■ OBJECTIVE:
Of the lines in these entries, how many contain the string "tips"? Give the number and nothing else.

-------

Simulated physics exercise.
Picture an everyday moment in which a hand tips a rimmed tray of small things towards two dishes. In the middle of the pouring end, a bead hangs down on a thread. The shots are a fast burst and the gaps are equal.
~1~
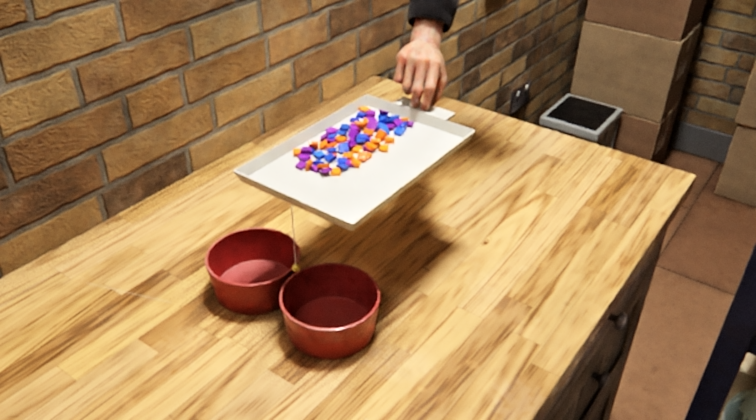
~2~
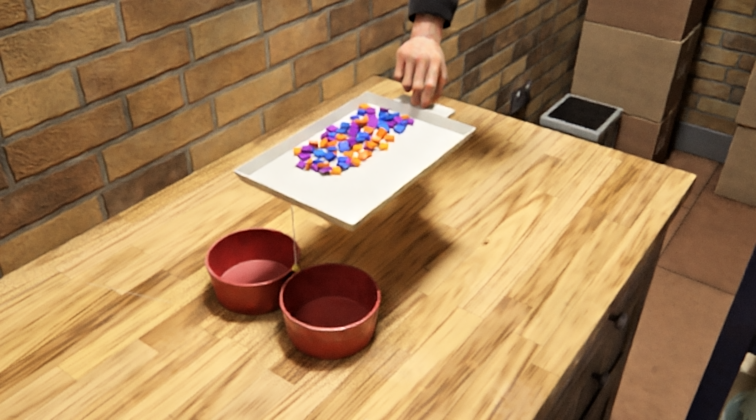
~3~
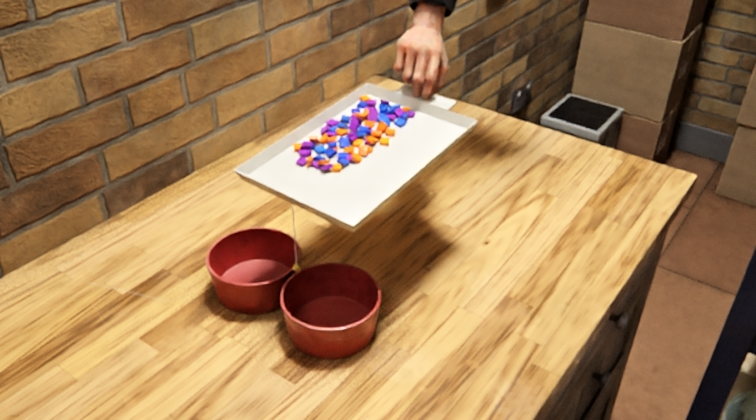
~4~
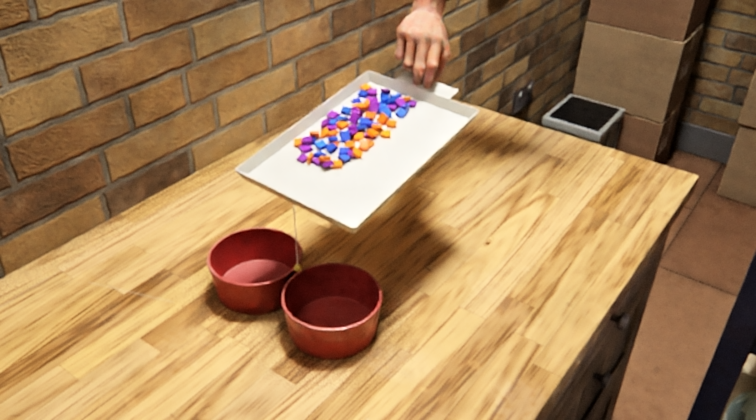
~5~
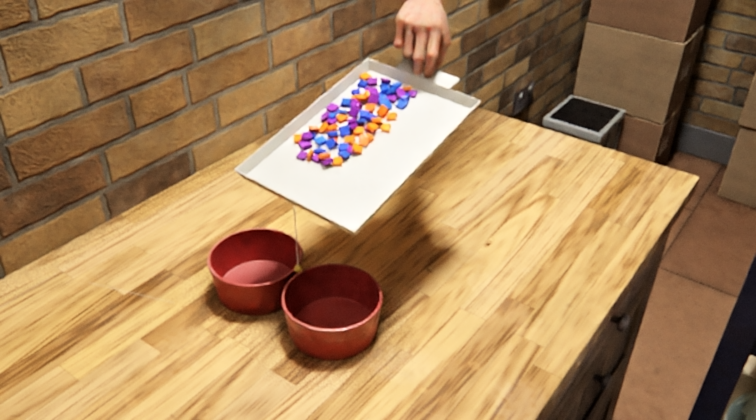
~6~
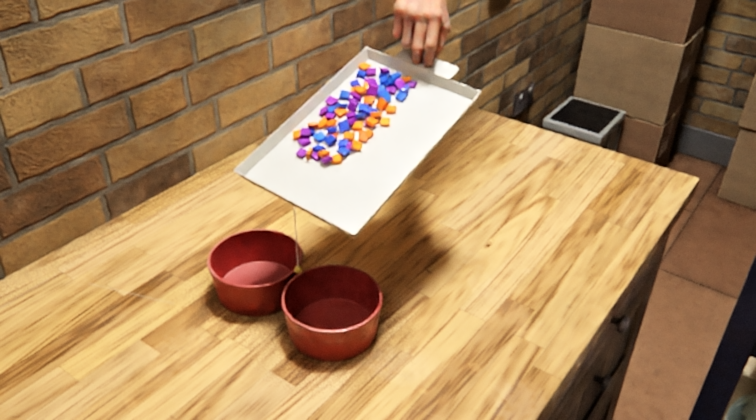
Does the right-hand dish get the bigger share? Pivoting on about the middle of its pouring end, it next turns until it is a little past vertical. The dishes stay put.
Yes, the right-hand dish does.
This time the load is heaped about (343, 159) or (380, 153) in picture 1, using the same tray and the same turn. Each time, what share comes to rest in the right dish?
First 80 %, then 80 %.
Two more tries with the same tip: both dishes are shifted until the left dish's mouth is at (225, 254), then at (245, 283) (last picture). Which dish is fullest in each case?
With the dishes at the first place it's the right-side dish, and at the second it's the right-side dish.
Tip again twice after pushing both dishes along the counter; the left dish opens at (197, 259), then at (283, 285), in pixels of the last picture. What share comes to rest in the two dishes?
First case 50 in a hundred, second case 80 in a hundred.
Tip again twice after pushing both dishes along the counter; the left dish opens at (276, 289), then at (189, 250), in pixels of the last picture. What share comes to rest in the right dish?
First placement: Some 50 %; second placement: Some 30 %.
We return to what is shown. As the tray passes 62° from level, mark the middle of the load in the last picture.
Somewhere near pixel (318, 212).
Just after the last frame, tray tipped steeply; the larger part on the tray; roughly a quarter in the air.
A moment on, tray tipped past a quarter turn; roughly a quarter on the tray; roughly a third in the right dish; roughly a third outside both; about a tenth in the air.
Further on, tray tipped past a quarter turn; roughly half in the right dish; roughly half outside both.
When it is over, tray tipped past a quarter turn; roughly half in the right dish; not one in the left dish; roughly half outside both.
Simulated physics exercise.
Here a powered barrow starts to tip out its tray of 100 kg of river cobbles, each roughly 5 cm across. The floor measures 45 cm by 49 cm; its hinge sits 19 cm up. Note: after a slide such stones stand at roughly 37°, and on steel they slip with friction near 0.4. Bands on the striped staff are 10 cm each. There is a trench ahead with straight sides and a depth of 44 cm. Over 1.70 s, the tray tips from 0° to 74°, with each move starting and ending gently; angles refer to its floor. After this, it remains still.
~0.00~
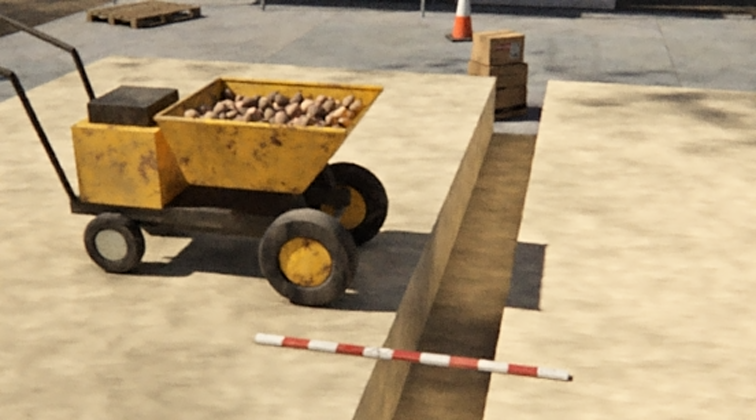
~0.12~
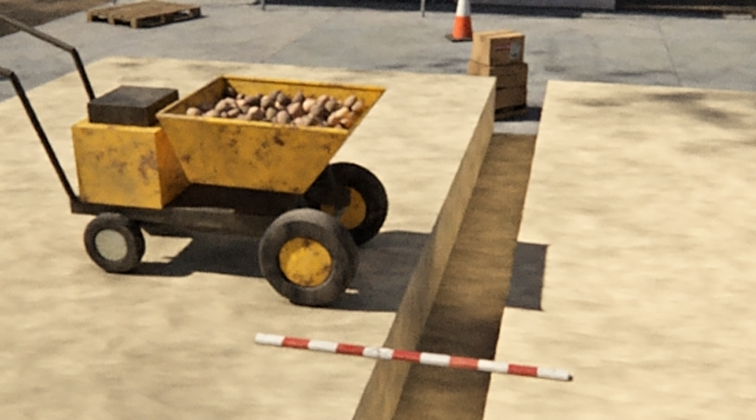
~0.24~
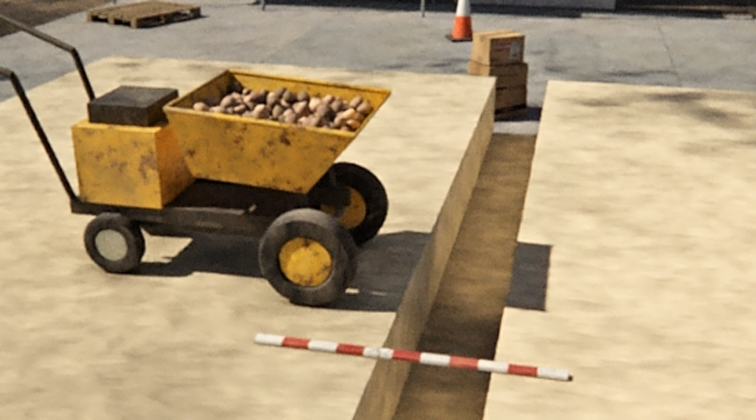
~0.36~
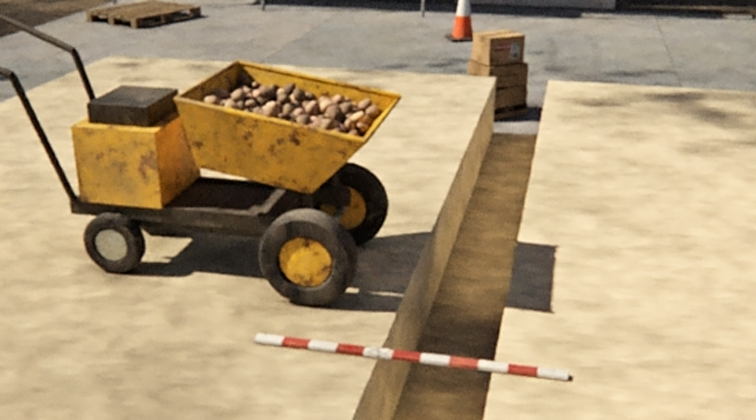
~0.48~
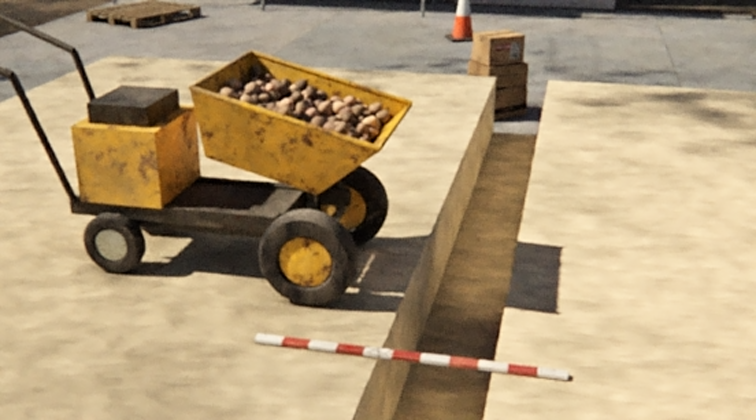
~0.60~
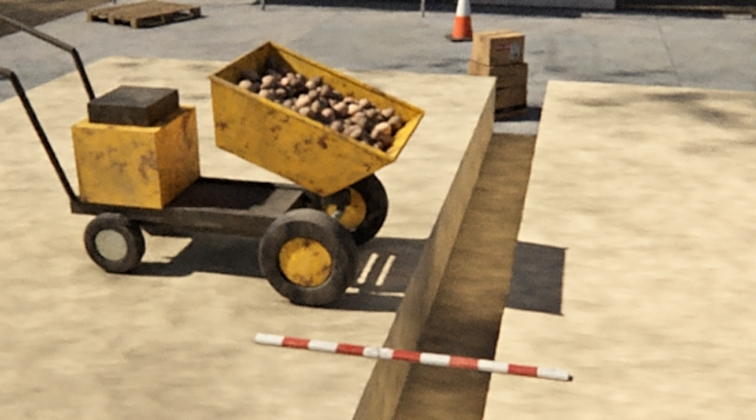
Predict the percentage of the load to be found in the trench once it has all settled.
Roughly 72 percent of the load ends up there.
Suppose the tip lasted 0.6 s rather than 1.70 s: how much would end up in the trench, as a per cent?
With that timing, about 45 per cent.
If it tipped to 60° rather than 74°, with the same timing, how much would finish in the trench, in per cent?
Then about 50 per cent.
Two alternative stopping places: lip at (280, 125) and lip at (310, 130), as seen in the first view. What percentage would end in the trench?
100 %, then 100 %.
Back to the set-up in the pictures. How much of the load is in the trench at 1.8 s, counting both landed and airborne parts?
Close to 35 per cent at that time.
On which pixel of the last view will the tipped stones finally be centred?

-------

■ THE COMPLETED TASK:
2